Given request - Reproduce the closing part of the entries exactly: the line with "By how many" and all lines after it, ending with the last line, and nothing else.

Working data -
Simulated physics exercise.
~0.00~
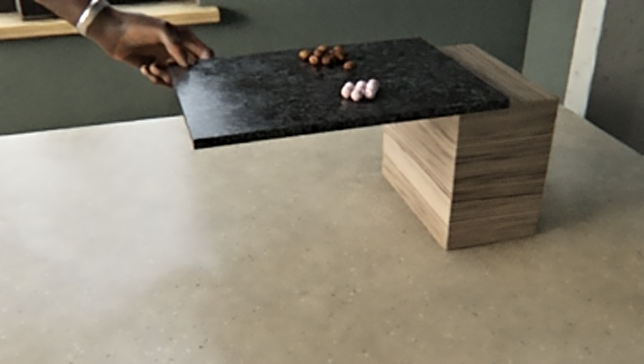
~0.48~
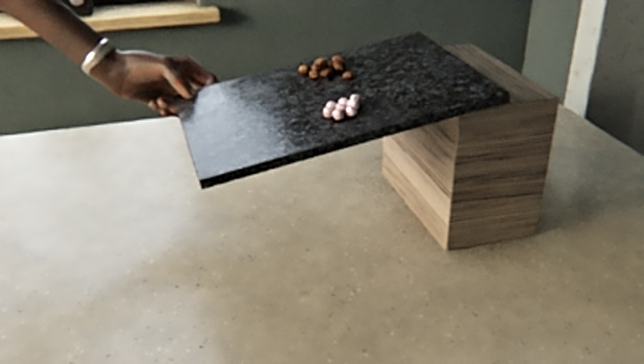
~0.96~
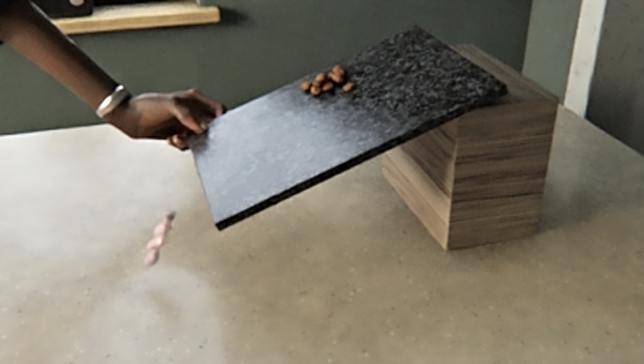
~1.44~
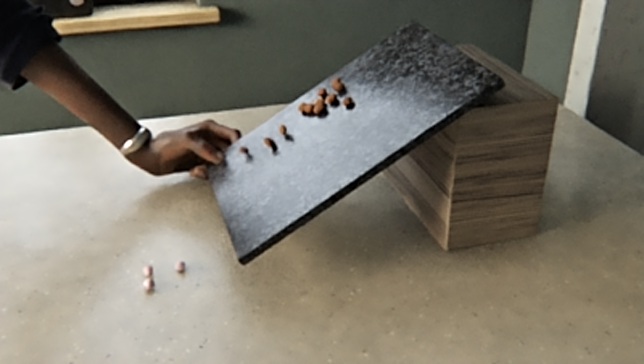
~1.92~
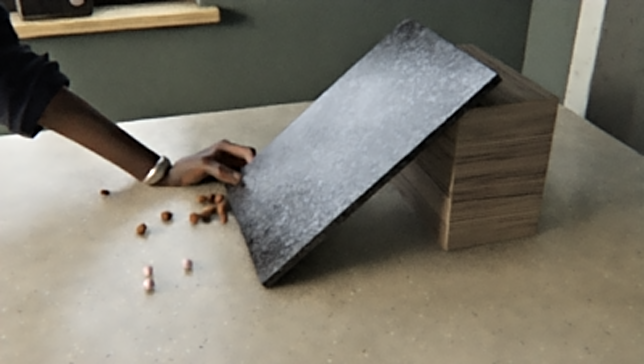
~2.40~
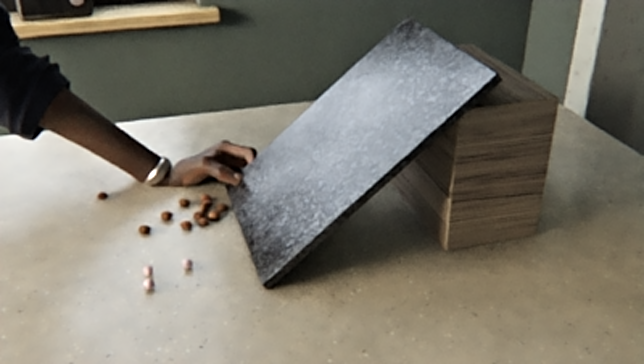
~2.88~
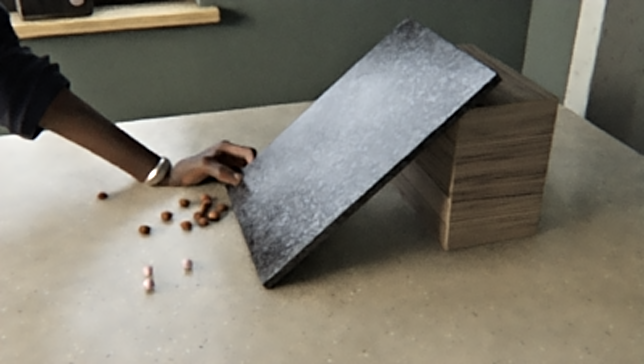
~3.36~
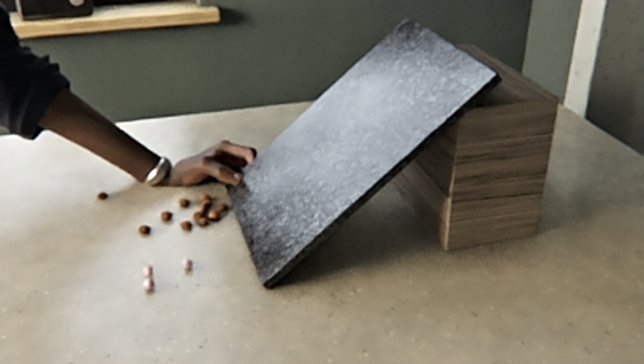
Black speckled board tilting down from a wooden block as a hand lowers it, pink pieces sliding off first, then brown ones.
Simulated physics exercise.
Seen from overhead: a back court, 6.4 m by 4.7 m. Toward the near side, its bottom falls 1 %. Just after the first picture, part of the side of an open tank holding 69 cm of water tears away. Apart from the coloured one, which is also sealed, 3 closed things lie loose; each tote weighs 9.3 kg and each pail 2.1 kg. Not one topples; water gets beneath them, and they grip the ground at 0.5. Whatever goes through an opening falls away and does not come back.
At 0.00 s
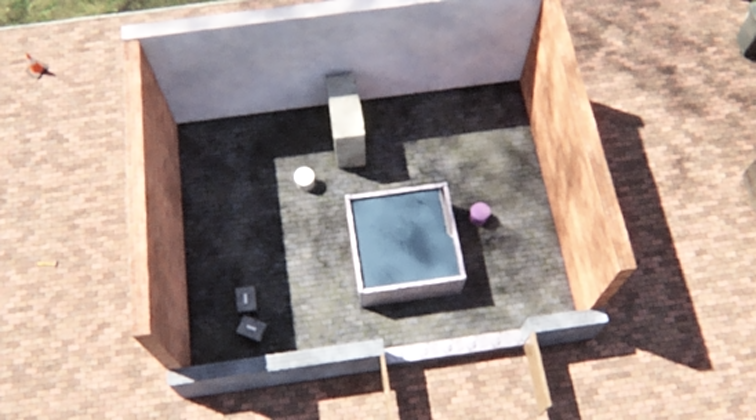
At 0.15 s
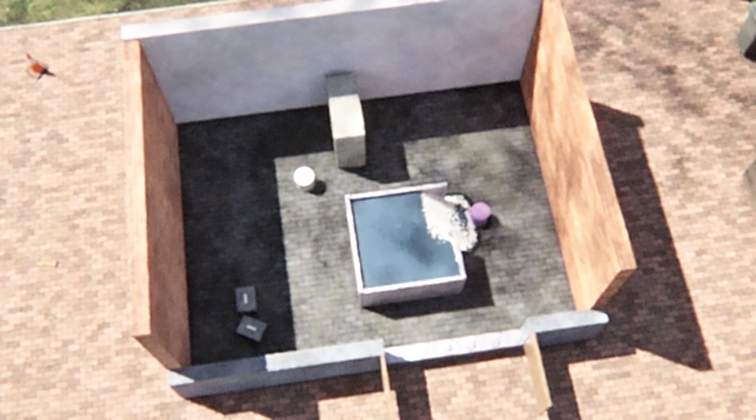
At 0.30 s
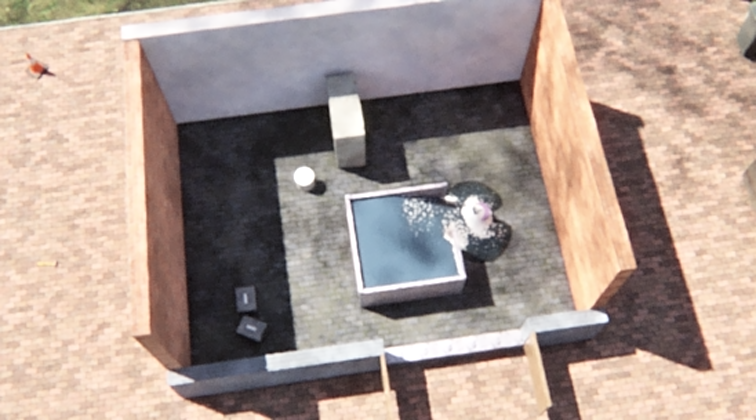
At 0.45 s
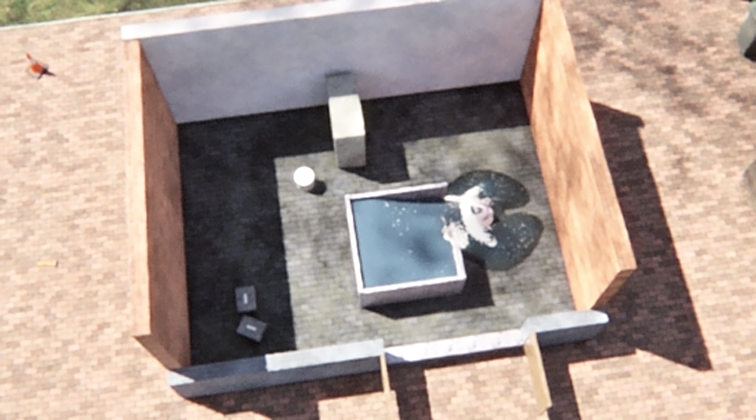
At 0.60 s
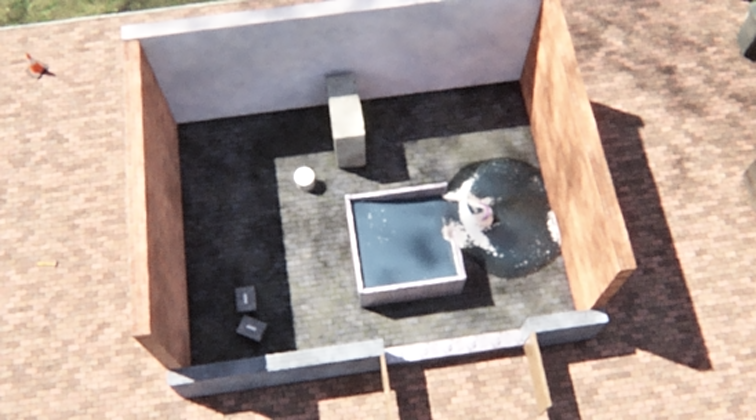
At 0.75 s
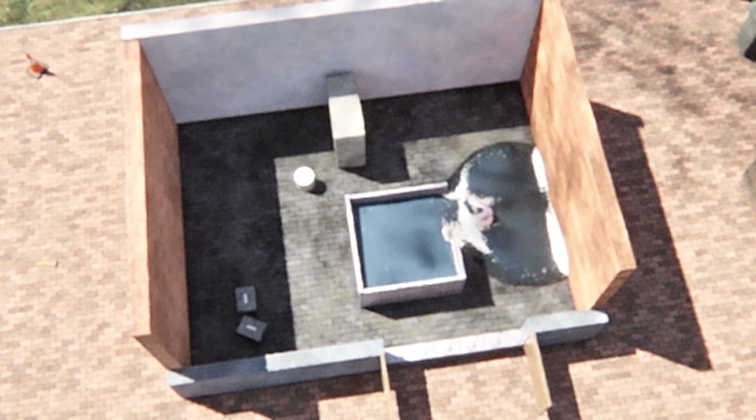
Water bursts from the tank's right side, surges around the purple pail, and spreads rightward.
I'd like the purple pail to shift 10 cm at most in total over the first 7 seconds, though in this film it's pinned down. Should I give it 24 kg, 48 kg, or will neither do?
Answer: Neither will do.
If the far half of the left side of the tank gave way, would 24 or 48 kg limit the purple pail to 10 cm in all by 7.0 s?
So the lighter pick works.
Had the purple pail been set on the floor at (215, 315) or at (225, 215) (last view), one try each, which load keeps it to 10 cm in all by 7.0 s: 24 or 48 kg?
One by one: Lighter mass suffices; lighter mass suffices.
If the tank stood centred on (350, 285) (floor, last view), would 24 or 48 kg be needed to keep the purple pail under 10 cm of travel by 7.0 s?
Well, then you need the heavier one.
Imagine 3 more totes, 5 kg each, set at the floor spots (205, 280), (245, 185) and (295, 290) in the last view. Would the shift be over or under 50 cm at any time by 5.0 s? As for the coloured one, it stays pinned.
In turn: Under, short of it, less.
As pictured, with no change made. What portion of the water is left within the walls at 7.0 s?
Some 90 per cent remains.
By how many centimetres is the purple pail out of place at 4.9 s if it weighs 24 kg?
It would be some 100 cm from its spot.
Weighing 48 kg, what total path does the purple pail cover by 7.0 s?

Exercise solution -
By how many centimetres is the purple pail out of place at 4.9 s if it weighs 24 kg?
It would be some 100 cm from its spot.
Weighing 48 kg, what total path does the purple pail cover by 7.0 s?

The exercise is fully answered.